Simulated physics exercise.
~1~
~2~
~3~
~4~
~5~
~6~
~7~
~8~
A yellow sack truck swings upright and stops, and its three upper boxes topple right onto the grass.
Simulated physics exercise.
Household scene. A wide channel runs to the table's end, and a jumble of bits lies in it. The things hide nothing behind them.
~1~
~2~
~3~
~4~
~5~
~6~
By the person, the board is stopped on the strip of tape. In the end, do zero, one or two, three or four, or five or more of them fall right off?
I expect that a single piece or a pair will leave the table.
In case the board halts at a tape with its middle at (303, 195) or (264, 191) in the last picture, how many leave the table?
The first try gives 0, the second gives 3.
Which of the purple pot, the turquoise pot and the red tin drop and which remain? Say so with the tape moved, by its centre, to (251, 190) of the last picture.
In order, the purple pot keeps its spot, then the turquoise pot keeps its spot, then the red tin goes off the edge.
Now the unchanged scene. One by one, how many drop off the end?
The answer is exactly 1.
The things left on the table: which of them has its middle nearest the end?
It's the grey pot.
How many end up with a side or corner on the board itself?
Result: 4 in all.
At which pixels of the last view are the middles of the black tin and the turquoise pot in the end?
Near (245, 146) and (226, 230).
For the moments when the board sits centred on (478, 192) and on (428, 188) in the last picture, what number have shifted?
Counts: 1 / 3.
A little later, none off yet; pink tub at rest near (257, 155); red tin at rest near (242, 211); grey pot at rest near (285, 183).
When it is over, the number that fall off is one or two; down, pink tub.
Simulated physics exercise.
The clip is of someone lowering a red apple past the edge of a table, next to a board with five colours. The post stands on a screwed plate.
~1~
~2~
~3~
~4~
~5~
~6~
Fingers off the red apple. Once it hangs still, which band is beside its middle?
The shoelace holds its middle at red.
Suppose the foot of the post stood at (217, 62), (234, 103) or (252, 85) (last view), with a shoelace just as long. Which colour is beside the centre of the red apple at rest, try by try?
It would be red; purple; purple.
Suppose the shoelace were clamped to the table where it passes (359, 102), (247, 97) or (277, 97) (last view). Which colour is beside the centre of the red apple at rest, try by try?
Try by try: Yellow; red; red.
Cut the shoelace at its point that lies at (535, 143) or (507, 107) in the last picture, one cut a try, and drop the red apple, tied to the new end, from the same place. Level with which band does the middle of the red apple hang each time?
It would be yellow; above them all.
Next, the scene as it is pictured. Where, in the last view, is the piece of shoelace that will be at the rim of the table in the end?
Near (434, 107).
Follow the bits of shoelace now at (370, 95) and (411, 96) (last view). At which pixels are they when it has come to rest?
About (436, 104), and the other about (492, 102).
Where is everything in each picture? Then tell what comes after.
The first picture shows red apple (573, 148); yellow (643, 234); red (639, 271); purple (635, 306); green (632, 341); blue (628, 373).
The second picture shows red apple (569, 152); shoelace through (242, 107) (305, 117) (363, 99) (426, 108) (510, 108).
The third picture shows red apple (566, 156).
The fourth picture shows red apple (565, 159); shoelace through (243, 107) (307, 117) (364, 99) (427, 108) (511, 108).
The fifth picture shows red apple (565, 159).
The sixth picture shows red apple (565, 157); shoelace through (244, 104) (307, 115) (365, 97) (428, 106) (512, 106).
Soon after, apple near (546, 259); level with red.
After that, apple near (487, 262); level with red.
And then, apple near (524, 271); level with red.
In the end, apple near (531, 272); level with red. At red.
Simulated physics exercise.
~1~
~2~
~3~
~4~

SHORT EXERCISE:
Would you restate each of the entries word for word?

EXERCISE RESULT:
Simulated physics exercise.
~1~
~2~
~3~
~4~
~5~
~6~
~7~
~8~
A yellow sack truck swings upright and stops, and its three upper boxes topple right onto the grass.
Simulated physics exercise.
Household scene. A wide channel runs to the table's end, and a jumble of bits lies in it. The things hide nothing behind them.
~1~
~2~
~3~
~4~
~5~
~6~
By the person, the board is stopped on the strip of tape. In the end, do zero, one or two, three or four, or five or more of them fall right off?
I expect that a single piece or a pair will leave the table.
In case the board halts at a tape with its middle at (303, 195) or (264, 191) in the last picture, how many leave the table?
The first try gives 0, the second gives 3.
Which of the purple pot, the turquoise pot and the red tin drop and which remain? Say so with the tape moved, by its centre, to (251, 190) of the last picture.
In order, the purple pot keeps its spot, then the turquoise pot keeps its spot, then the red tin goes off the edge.
Now the unchanged scene. One by one, how many drop off the end?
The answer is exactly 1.
The things left on the table: which of them has its middle nearest the end?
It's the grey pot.
How many end up with a side or corner on the board itself?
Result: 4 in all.
At which pixels of the last view are the middles of the black tin and the turquoise pot in the end?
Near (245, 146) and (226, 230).
For the moments when the board sits centred on (478, 192) and on (428, 188) in the last picture, what number have shifted?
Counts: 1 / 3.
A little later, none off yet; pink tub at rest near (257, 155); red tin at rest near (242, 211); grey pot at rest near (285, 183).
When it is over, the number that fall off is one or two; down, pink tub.
Simulated physics exercise.
The clip is of someone lowering a red apple past the edge of a table, next to a board with five colours. The post stands on a screwed plate.
~1~
~2~
~3~
~4~
~5~
~6~
Fingers off the red apple. Once it hangs still, which band is beside its middle?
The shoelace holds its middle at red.
Suppose the foot of the post stood at (217, 62), (234, 103) or (252, 85) (last view), with a shoelace just as long. Which colour is beside the centre of the red apple at rest, try by try?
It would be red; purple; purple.
Suppose the shoelace were clamped to the table where it passes (359, 102), (247, 97) or (277, 97) (last view). Which colour is beside the centre of the red apple at rest, try by try?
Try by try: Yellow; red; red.
Cut the shoelace at its point that lies at (535, 143) or (507, 107) in the last picture, one cut a try, and drop the red apple, tied to the new end, from the same place. Level with which band does the middle of the red apple hang each time?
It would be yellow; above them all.
Next, the scene as it is pictured. Where, in the last view, is the piece of shoelace that will be at the rim of the table in the end?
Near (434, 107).
Follow the bits of shoelace now at (370, 95) and (411, 96) (last view). At which pixels are they when it has come to rest?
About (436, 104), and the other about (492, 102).
Where is everything in each picture? Then tell what comes after.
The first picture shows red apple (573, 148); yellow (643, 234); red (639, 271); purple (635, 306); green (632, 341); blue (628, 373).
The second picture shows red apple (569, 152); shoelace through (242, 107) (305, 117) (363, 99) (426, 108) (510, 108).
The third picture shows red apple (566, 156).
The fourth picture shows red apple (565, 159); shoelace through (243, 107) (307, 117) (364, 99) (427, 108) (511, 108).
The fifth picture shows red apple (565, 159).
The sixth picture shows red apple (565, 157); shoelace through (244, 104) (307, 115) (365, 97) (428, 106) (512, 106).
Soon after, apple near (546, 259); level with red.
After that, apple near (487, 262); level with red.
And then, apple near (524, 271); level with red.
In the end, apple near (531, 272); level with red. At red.
Simulated physics exercise.
~1~
~2~
~3~
~4~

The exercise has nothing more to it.